• _Task_
Return the listing below exactly, with the pictures dropped.

• _Extracted records_
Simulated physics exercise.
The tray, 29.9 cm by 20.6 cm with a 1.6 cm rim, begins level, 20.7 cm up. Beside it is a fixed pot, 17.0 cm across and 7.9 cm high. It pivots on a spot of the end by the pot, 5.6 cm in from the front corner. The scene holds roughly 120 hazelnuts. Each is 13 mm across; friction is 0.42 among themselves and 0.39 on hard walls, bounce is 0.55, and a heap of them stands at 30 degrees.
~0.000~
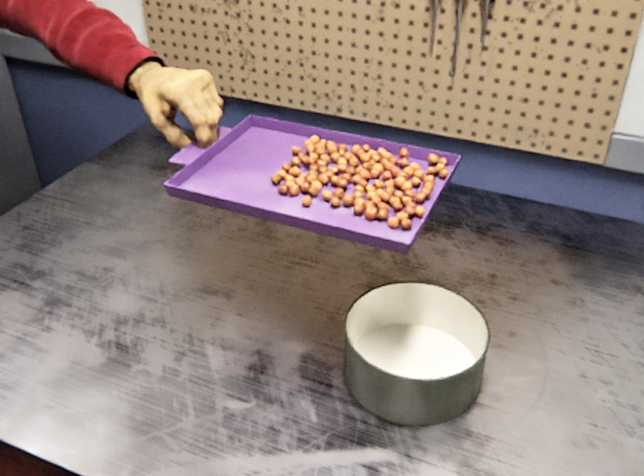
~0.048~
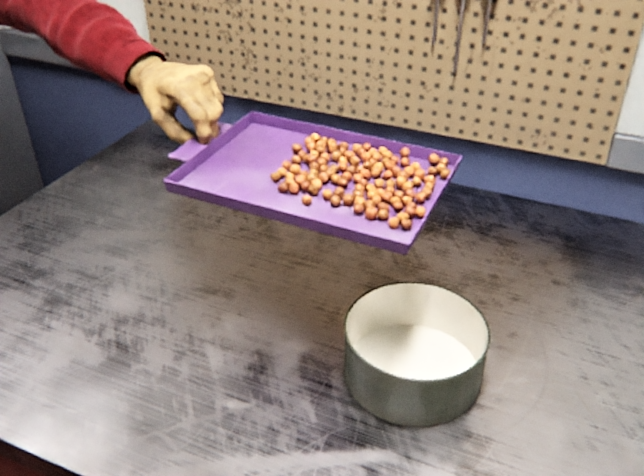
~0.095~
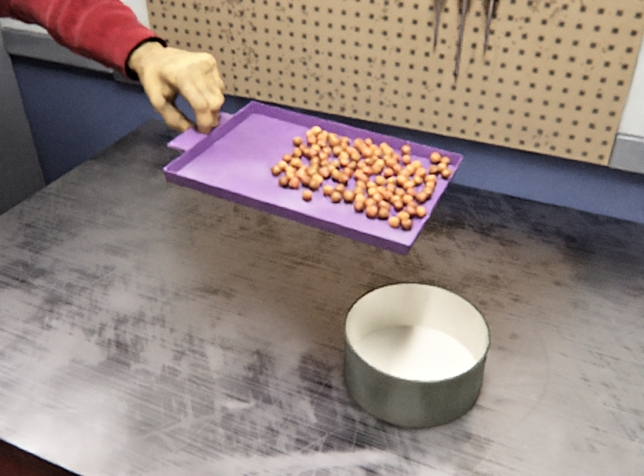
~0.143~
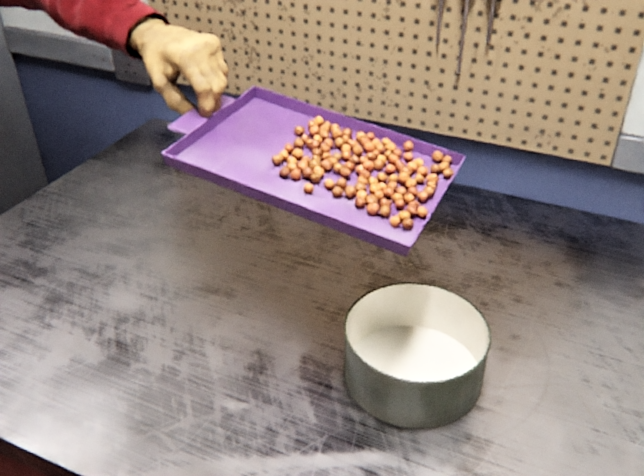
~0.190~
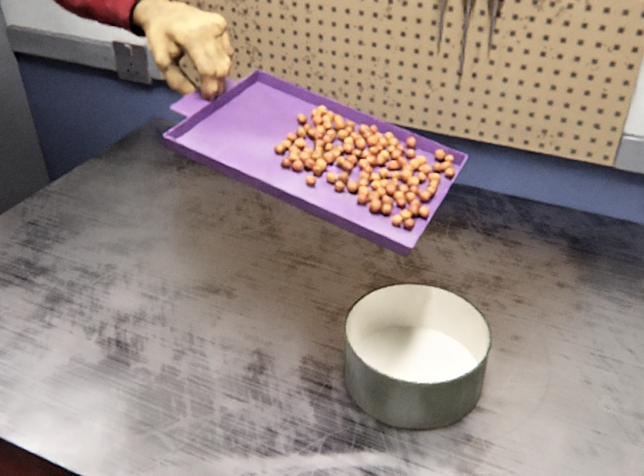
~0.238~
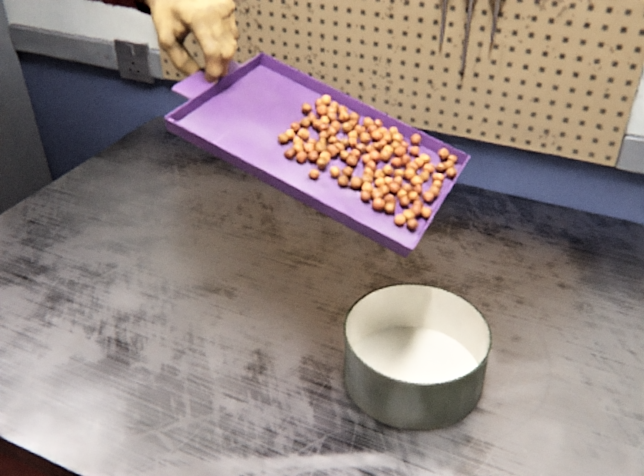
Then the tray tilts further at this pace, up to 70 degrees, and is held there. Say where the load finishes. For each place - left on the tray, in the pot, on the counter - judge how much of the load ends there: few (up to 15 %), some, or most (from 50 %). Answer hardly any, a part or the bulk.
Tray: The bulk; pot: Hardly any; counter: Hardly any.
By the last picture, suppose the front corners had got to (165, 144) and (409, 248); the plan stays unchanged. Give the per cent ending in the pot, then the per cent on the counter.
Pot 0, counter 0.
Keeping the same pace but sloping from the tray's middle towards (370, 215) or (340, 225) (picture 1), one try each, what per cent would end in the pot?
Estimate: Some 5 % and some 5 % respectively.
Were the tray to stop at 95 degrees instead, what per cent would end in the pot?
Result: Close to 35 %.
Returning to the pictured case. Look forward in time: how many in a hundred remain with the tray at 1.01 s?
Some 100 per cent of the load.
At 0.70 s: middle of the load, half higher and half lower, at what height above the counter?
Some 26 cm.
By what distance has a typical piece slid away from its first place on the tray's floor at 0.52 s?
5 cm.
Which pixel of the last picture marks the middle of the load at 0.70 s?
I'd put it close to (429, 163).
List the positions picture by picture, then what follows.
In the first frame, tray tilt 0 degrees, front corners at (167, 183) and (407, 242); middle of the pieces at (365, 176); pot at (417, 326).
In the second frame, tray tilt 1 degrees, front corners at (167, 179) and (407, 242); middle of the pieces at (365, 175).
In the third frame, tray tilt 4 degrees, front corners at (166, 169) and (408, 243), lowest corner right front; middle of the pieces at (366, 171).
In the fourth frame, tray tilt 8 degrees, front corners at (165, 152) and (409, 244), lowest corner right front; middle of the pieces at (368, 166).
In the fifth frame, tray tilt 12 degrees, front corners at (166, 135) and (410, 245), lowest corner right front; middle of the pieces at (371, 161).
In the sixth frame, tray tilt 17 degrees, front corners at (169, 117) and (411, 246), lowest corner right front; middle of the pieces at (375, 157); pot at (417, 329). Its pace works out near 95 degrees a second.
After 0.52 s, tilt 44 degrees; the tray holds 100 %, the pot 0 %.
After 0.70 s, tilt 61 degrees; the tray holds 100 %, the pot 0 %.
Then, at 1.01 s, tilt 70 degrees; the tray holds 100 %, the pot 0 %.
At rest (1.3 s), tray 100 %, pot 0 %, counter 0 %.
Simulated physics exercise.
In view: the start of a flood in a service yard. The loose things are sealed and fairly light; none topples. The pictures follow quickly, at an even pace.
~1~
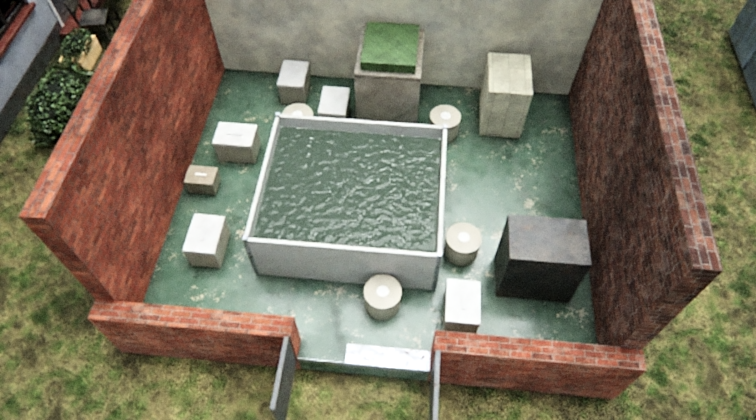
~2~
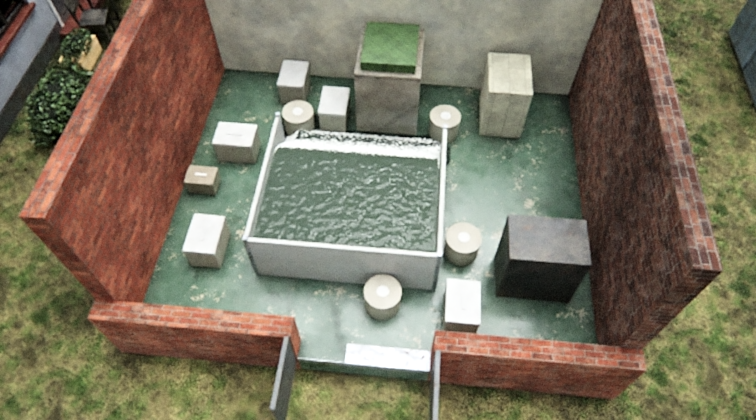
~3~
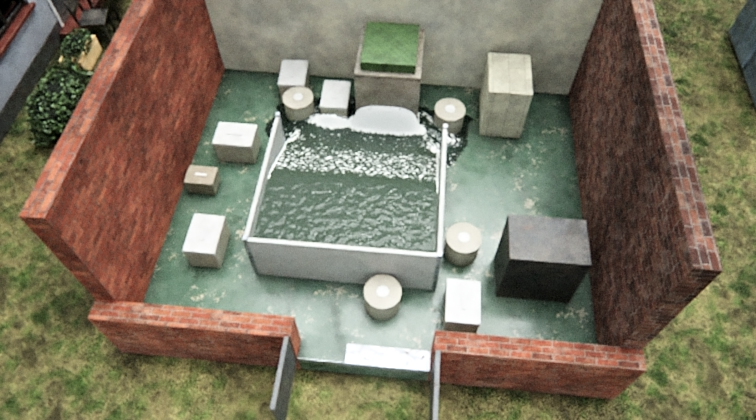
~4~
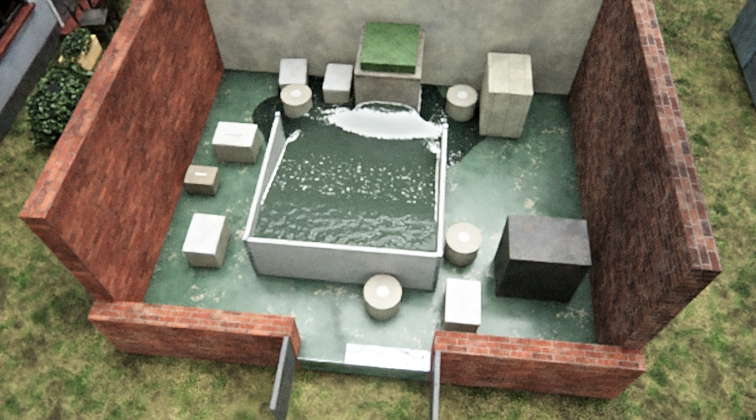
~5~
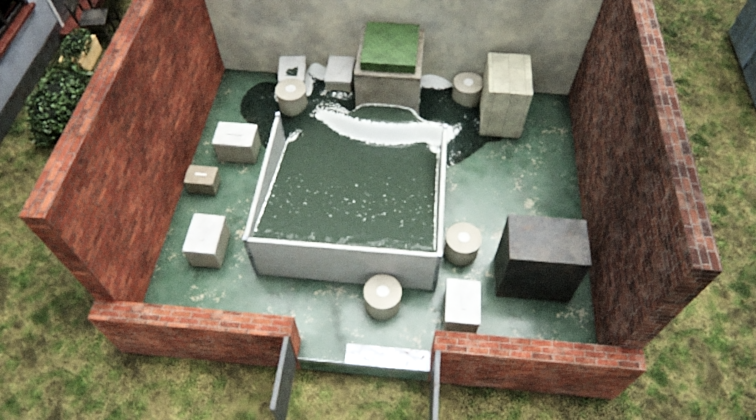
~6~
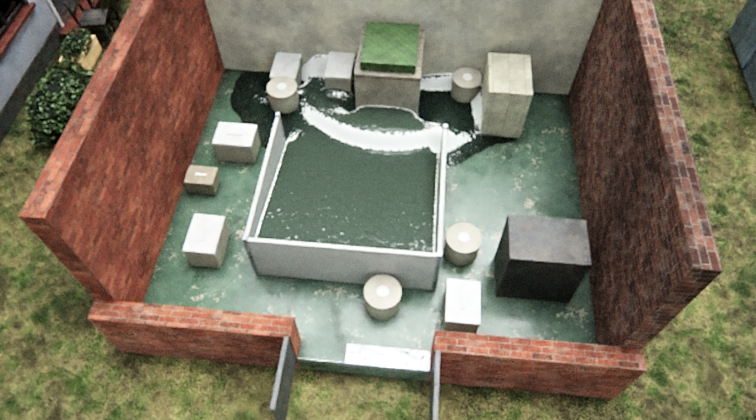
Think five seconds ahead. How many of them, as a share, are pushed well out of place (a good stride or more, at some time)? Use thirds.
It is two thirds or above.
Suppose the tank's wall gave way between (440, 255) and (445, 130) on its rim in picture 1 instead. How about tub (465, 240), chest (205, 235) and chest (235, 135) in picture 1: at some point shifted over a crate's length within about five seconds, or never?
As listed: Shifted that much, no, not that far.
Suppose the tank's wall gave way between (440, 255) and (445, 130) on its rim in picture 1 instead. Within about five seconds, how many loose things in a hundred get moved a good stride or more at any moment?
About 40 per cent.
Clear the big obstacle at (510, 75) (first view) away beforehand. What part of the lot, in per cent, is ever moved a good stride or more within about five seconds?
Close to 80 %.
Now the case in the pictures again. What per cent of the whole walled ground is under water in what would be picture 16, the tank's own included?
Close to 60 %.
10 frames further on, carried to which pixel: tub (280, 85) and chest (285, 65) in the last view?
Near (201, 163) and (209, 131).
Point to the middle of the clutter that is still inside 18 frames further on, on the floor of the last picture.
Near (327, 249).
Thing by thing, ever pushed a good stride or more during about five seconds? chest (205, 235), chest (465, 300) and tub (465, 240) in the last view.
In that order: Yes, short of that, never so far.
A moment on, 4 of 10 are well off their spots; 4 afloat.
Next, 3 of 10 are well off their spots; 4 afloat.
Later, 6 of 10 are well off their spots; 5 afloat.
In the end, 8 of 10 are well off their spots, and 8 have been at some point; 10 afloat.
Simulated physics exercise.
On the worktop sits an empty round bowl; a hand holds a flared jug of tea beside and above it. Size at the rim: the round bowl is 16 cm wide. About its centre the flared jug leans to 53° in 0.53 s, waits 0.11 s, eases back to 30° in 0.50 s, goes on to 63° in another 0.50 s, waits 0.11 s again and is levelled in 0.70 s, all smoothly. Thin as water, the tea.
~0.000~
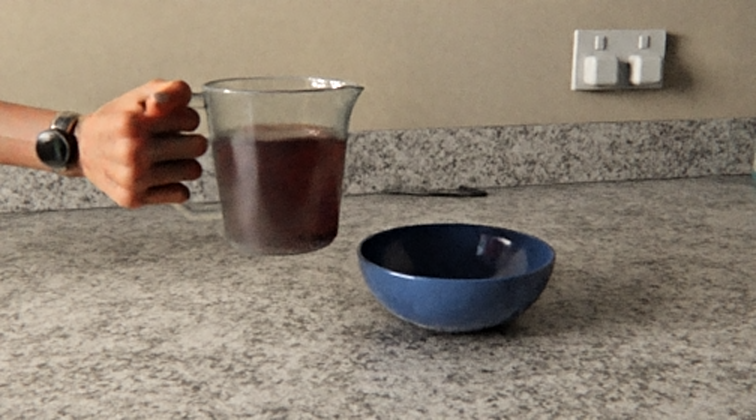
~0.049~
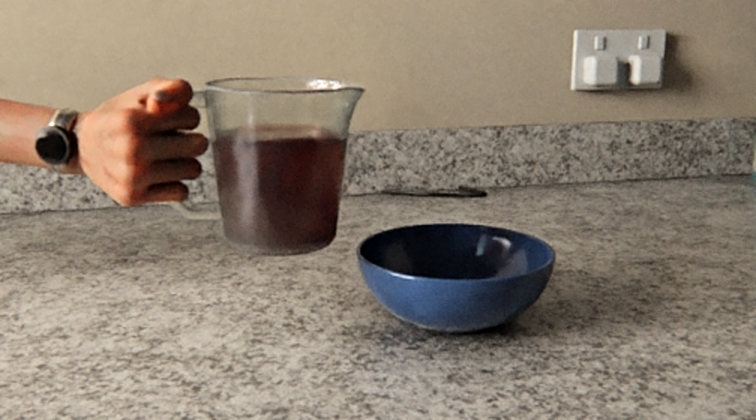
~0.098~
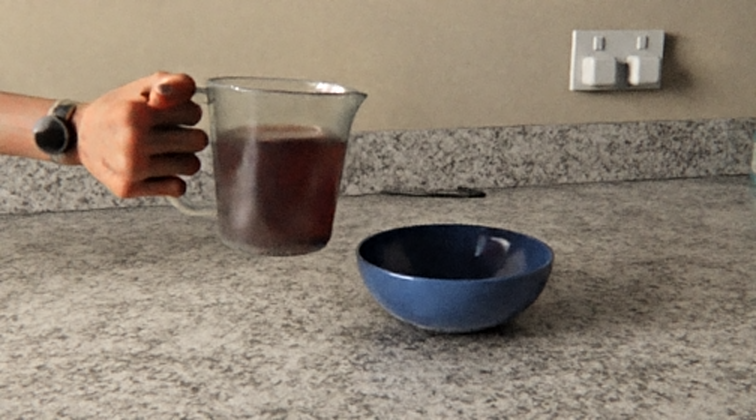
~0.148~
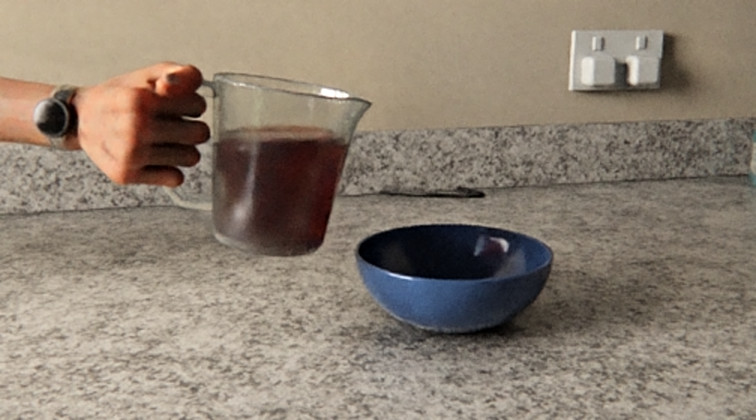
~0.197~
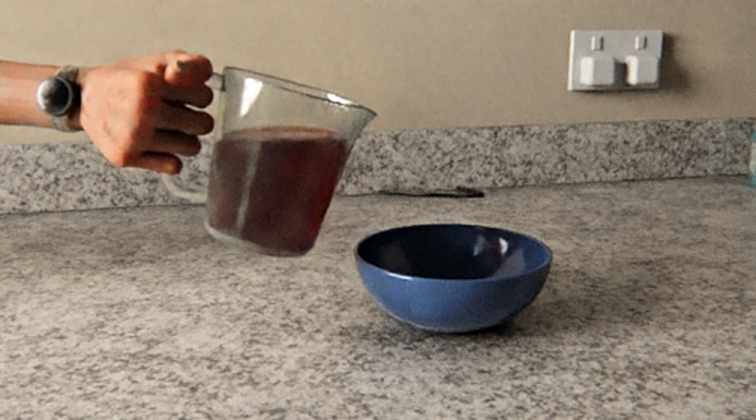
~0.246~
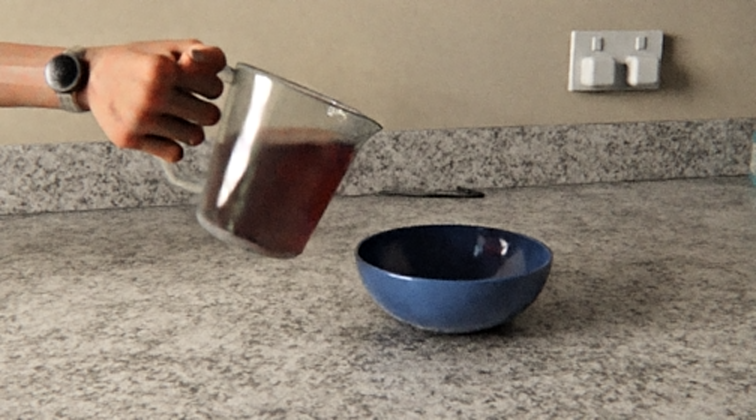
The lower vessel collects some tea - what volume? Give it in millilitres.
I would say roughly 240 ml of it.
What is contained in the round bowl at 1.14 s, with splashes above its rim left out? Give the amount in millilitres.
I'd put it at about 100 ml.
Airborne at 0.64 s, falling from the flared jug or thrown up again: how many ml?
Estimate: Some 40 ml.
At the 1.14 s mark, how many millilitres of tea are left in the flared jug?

• _The completed task_
Simulated physics exercise.
The tray, 29.9 cm by 20.6 cm with a 1.6 cm rim, begins level, 20.7 cm up. Beside it is a fixed pot, 17.0 cm across and 7.9 cm high. It pivots on a spot of the end by the pot, 5.6 cm in from the front corner. The scene holds roughly 120 hazelnuts. Each is 13 mm across; friction is 0.42 among themselves and 0.39 on hard walls, bounce is 0.55, and a heap of them stands at 30 degrees.
~0.000~
~0.048~
~0.095~
~0.143~
~0.190~
~0.238~
Then the tray tilts further at this pace, up to 70 degrees, and is held there. Say where the load finishes. For each place - left on the tray, in the pot, on the counter - judge how much of the load ends there: few (up to 15 %), some, or most (from 50 %). Answer hardly any, a part or the bulk.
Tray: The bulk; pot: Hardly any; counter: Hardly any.
By the last picture, suppose the front corners had got to (165, 144) and (409, 248); the plan stays unchanged. Give the per cent ending in the pot, then the per cent on the counter.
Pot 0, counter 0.
Keeping the same pace but sloping from the tray's middle towards (370, 215) or (340, 225) (picture 1), one try each, what per cent would end in the pot?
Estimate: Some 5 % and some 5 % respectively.
Were the tray to stop at 95 degrees instead, what per cent would end in the pot?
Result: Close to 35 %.
Returning to the pictured case. Look forward in time: how many in a hundred remain with the tray at 1.01 s?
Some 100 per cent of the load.
At 0.70 s: middle of the load, half higher and half lower, at what height above the counter?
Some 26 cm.
By what distance has a typical piece slid away from its first place on the tray's floor at 0.52 s?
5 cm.
Which pixel of the last picture marks the middle of the load at 0.70 s?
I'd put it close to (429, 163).
List the positions picture by picture, then what follows.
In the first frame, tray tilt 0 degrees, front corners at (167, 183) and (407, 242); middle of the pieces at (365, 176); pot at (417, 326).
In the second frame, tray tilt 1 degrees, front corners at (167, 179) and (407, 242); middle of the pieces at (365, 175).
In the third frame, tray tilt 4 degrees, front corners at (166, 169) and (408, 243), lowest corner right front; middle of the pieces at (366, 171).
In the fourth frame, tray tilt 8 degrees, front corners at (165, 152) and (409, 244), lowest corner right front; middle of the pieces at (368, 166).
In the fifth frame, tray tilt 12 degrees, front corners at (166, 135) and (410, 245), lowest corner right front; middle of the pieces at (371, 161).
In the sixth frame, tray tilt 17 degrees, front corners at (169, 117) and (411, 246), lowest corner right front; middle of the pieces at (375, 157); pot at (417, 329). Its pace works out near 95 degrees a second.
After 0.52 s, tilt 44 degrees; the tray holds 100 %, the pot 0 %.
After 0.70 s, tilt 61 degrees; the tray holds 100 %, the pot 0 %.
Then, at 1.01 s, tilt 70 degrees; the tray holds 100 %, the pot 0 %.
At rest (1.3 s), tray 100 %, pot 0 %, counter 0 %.
Simulated physics exercise.
In view: the start of a flood in a service yard. The loose things are sealed and fairly light; none topples. The pictures follow quickly, at an even pace.
~1~
~2~
~3~
~4~
~5~
~6~
Think five seconds ahead. How many of them, as a share, are pushed well out of place (a good stride or more, at some time)? Use thirds.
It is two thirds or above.
Suppose the tank's wall gave way between (440, 255) and (445, 130) on its rim in picture 1 instead. How about tub (465, 240), chest (205, 235) and chest (235, 135) in picture 1: at some point shifted over a crate's length within about five seconds, or never?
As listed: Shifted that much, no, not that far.
Suppose the tank's wall gave way between (440, 255) and (445, 130) on its rim in picture 1 instead. Within about five seconds, how many loose things in a hundred get moved a good stride or more at any moment?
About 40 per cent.
Clear the big obstacle at (510, 75) (first view) away beforehand. What part of the lot, in per cent, is ever moved a good stride or more within about five seconds?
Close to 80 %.
Now the case in the pictures again. What per cent of the whole walled ground is under water in what would be picture 16, the tank's own included?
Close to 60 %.
10 frames further on, carried to which pixel: tub (280, 85) and chest (285, 65) in the last view?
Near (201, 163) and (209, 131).
Point to the middle of the clutter that is still inside 18 frames further on, on the floor of the last picture.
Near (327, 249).
Thing by thing, ever pushed a good stride or more during about five seconds? chest (205, 235), chest (465, 300) and tub (465, 240) in the last view.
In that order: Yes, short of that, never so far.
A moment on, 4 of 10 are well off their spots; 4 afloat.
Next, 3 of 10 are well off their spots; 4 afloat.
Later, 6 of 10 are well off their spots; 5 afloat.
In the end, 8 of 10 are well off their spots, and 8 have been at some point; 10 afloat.
Simulated physics exercise.
On the worktop sits an empty round bowl; a hand holds a flared jug of tea beside and above it. Size at the rim: the round bowl is 16 cm wide. About its centre the flared jug leans to 53° in 0.53 s, waits 0.11 s, eases back to 30° in 0.50 s, goes on to 63° in another 0.50 s, waits 0.11 s again and is levelled in 0.70 s, all smoothly. Thin as water, the tea.
~0.000~
~0.049~
~0.098~
~0.148~
~0.197~
~0.246~
The lower vessel collects some tea - what volume? Give it in millilitres.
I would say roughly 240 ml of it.
What is contained in the round bowl at 1.14 s, with splashes above its rim left out? Give the amount in millilitres.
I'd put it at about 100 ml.
Airborne at 0.64 s, falling from the flared jug or thrown up again: how many ml?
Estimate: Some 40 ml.
At the 1.14 s mark, how many millilitres of tea are left in the flared jug?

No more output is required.